_SHORT PROBLEM:_
Without the pictures, repeat the listing character for character.

_DATA BLOCK:_
** BEGIN **

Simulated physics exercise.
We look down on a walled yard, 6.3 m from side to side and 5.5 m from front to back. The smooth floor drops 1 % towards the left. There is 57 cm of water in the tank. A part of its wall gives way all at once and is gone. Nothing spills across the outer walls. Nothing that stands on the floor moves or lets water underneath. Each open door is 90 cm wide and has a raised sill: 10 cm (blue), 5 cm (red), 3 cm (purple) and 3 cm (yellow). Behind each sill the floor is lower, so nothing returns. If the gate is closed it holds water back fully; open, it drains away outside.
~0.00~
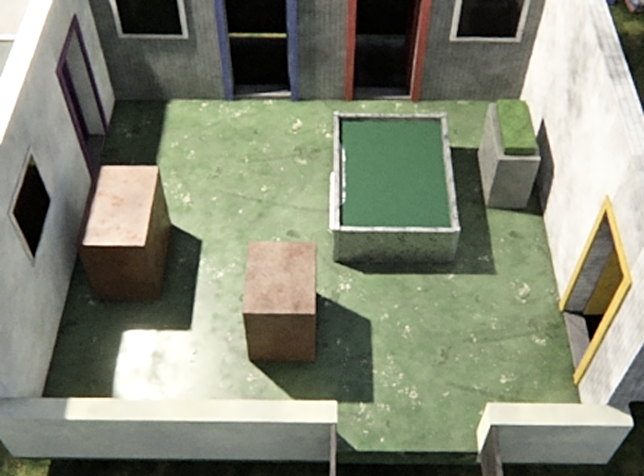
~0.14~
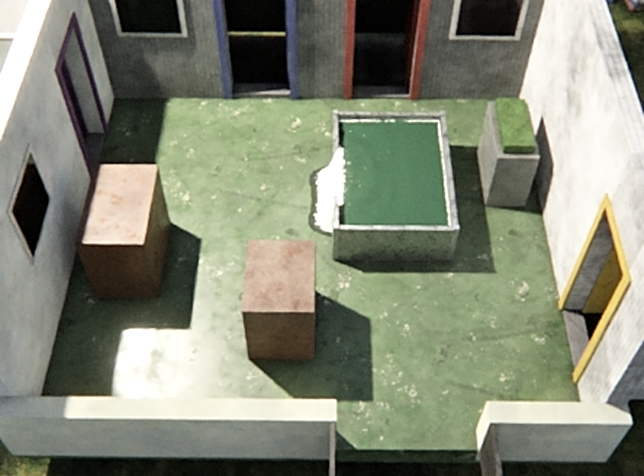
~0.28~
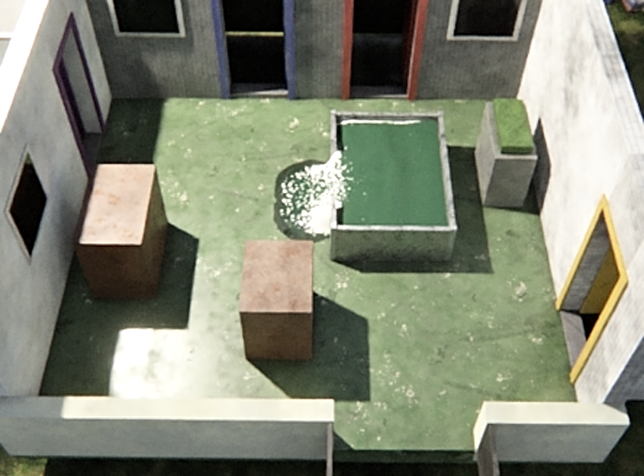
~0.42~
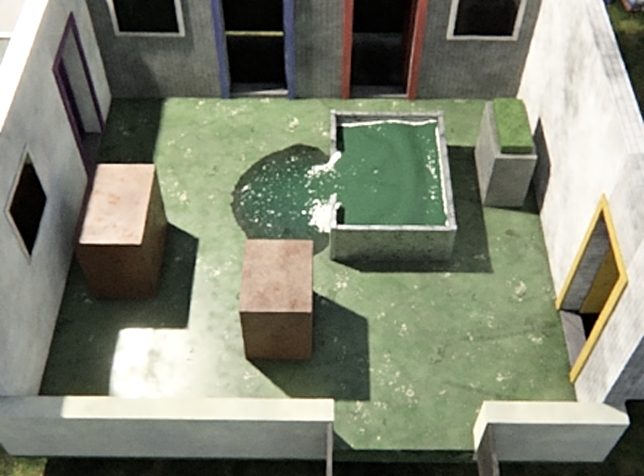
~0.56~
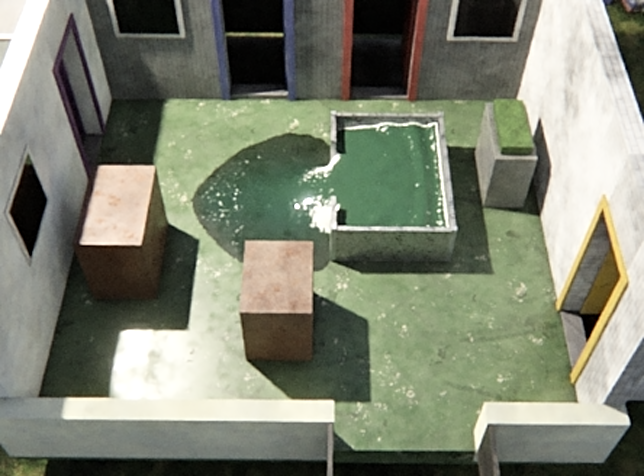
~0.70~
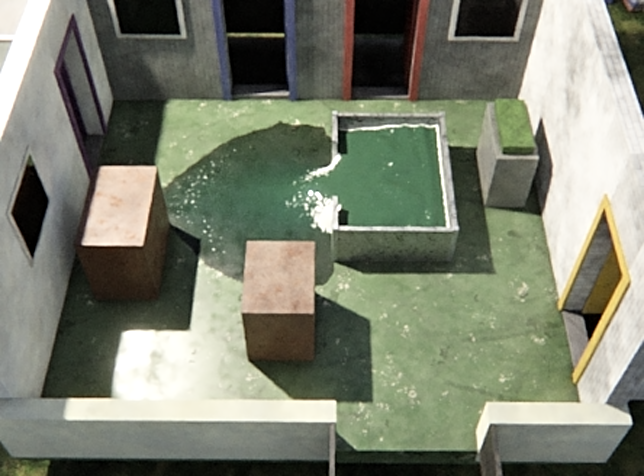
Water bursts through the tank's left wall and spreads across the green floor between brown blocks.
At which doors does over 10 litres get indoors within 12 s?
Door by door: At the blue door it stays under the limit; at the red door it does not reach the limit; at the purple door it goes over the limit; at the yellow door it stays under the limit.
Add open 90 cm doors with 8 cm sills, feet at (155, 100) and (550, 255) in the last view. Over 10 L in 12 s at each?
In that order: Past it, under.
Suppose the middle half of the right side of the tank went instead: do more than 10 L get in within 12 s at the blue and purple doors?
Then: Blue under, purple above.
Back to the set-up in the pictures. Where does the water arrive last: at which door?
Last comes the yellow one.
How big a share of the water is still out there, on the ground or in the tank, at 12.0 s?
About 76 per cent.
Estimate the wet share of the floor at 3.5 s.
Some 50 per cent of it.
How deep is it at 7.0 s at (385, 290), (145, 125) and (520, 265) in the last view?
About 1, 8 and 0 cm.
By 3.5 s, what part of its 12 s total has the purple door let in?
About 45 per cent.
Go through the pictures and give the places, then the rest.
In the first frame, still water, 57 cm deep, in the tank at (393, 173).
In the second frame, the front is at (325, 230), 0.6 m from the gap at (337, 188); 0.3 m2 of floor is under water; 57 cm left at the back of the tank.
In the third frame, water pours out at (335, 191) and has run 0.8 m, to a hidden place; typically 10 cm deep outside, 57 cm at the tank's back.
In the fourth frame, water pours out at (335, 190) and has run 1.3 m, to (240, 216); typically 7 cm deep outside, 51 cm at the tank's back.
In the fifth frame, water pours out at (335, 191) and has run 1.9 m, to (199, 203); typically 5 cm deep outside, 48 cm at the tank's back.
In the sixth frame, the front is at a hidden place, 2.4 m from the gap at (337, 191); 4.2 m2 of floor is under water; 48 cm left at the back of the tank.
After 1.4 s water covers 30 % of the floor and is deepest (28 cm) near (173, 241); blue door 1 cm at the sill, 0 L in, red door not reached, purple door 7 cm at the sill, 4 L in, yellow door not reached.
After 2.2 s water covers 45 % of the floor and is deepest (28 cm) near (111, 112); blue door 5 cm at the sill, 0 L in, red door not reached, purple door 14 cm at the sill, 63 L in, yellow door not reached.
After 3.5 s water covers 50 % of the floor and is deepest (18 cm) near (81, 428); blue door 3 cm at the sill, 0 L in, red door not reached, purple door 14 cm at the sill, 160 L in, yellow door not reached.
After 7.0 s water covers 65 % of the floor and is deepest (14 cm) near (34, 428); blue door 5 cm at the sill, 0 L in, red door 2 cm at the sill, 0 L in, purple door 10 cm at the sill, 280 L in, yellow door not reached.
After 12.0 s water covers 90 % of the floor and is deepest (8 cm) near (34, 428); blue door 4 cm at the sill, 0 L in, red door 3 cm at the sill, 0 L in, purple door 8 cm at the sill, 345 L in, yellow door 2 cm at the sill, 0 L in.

** END **

_CORRECT RESPONSE:_
Simulated physics exercise.
We look down on a walled yard, 6.3 m from side to side and 5.5 m from front to back. The smooth floor drops 1 % towards the left. There is 57 cm of water in the tank. A part of its wall gives way all at once and is gone. Nothing spills across the outer walls. Nothing that stands on the floor moves or lets water underneath. Each open door is 90 cm wide and has a raised sill: 10 cm (blue), 5 cm (red), 3 cm (purple) and 3 cm (yellow). Behind each sill the floor is lower, so nothing returns. If the gate is closed it holds water back fully; open, it drains away outside.
~0.00~
~0.14~
~0.28~
~0.42~
~0.56~
~0.70~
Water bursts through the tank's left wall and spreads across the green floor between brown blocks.
At which doors does over 10 litres get indoors within 12 s?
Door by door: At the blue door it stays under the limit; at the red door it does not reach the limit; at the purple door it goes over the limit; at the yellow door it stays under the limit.
Add open 90 cm doors with 8 cm sills, feet at (155, 100) and (550, 255) in the last view. Over 10 L in 12 s at each?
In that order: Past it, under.
Suppose the middle half of the right side of the tank went instead: do more than 10 L get in within 12 s at the blue and purple doors?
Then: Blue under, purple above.
Back to the set-up in the pictures. Where does the water arrive last: at which door?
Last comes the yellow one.
How big a share of the water is still out there, on the ground or in the tank, at 12.0 s?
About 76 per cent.
Estimate the wet share of the floor at 3.5 s.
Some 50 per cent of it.
How deep is it at 7.0 s at (385, 290), (145, 125) and (520, 265) in the last view?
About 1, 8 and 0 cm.
By 3.5 s, what part of its 12 s total has the purple door let in?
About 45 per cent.
Go through the pictures and give the places, then the rest.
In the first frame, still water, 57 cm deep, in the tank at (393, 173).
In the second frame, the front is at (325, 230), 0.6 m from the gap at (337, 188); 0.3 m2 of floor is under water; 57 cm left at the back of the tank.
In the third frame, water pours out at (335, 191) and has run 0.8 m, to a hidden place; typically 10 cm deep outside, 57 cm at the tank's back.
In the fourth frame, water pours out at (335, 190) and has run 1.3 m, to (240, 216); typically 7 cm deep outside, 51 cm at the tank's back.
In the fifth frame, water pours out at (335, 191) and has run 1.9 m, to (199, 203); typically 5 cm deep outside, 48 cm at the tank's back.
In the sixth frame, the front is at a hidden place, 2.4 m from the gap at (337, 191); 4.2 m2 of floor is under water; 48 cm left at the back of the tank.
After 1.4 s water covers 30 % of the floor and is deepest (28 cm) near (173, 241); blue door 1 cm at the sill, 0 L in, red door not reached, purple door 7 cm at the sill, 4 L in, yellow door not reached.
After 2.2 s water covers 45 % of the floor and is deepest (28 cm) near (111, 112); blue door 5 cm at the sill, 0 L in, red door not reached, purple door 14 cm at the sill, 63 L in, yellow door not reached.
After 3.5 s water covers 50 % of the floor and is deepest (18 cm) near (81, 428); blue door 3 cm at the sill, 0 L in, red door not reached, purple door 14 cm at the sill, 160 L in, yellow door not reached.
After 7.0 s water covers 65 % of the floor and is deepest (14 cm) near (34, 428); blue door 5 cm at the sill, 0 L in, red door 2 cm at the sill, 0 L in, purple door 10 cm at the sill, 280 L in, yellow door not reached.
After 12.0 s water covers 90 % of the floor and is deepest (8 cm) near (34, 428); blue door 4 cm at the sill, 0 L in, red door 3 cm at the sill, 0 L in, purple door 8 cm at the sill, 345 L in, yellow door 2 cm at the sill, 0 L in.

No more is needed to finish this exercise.